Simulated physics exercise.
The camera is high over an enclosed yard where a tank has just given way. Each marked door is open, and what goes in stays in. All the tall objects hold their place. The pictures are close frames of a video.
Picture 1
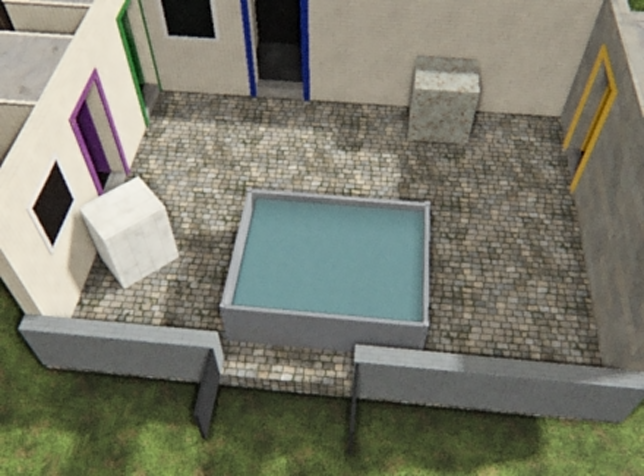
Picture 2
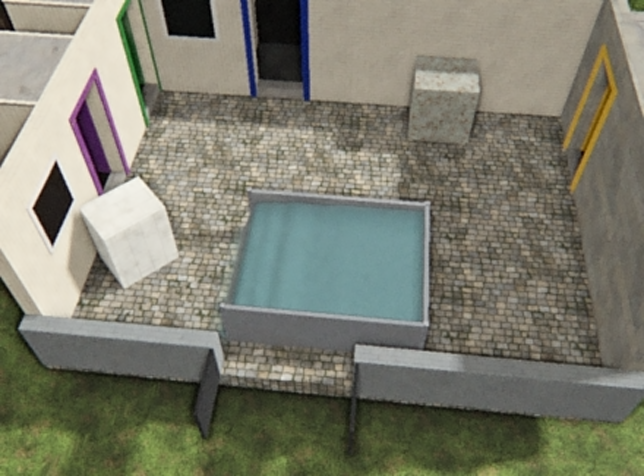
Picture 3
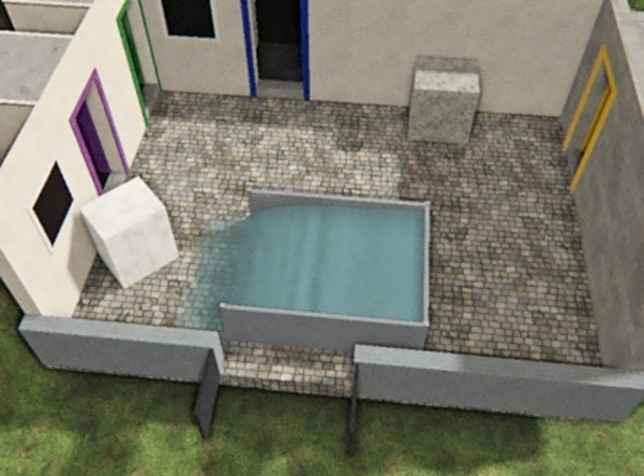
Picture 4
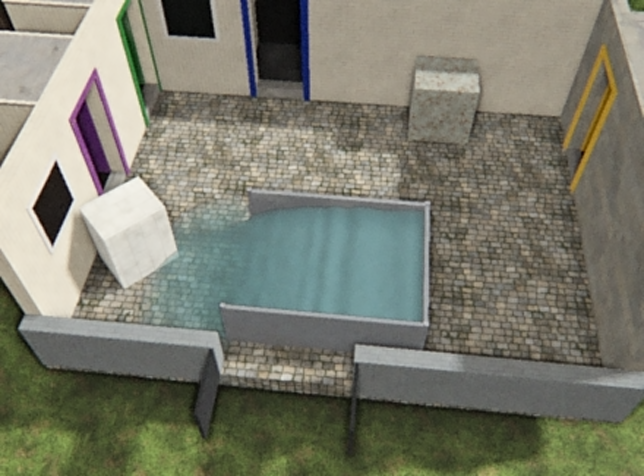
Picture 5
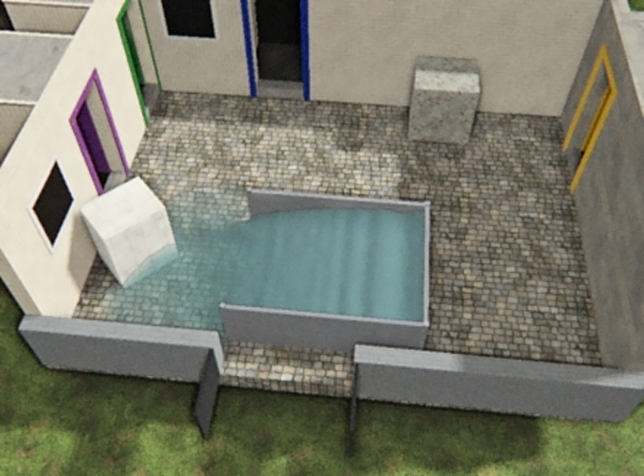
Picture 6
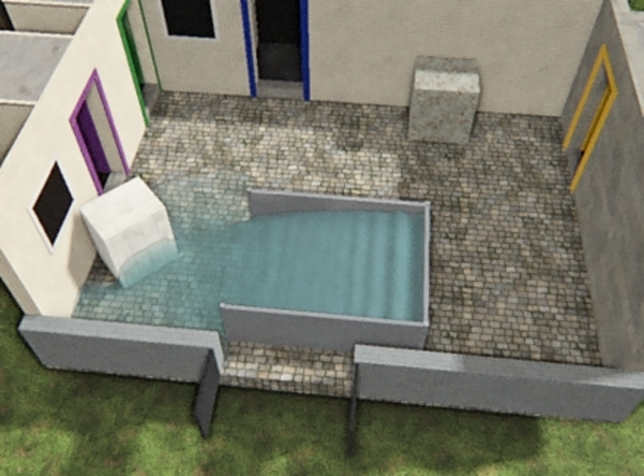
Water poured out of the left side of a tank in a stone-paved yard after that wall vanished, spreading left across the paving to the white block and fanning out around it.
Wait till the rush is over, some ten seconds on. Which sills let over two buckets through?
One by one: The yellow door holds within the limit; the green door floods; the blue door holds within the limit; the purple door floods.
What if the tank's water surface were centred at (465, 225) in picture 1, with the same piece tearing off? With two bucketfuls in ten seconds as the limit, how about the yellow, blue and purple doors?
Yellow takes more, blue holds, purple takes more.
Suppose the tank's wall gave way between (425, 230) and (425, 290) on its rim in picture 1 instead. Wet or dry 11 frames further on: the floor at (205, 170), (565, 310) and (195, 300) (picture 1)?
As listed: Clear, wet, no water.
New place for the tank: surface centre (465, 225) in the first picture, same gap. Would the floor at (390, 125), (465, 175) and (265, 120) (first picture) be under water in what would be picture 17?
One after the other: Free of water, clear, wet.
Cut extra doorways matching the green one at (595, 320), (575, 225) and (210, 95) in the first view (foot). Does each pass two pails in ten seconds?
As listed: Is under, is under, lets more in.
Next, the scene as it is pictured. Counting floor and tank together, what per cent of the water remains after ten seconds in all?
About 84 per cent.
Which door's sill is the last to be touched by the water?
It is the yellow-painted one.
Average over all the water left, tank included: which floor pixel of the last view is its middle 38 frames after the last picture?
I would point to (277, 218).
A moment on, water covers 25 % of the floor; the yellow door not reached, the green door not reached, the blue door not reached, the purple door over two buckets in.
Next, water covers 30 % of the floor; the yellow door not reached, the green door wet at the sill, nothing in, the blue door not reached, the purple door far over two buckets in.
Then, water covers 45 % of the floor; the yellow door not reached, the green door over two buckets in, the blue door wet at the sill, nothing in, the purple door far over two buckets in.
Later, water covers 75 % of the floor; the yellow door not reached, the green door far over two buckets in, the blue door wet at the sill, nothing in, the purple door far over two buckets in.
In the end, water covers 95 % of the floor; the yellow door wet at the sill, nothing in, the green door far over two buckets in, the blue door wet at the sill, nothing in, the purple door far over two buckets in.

#### GOAL OF THE EXERCISE
From the line containing "New place for" down to the final line of the data, write out every line exactly; both the first and last of these belong in your answer, and nothing else does.

#### SOLUTION TO THIS TASK
New place for the tank: surface centre (465, 225) in the first picture, same gap. Would the floor at (390, 125), (465, 175) and (265, 120) (first picture) be under water in what would be picture 17?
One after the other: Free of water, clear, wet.
Cut extra doorways matching the green one at (595, 320), (575, 225) and (210, 95) in the first view (foot). Does each pass two pails in ten seconds?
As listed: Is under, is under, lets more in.
Next, the scene as it is pictured. Counting floor and tank together, what per cent of the water remains after ten seconds in all?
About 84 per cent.
Which door's sill is the last to be touched by the water?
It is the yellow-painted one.
Average over all the water left, tank included: which floor pixel of the last view is its middle 38 frames after the last picture?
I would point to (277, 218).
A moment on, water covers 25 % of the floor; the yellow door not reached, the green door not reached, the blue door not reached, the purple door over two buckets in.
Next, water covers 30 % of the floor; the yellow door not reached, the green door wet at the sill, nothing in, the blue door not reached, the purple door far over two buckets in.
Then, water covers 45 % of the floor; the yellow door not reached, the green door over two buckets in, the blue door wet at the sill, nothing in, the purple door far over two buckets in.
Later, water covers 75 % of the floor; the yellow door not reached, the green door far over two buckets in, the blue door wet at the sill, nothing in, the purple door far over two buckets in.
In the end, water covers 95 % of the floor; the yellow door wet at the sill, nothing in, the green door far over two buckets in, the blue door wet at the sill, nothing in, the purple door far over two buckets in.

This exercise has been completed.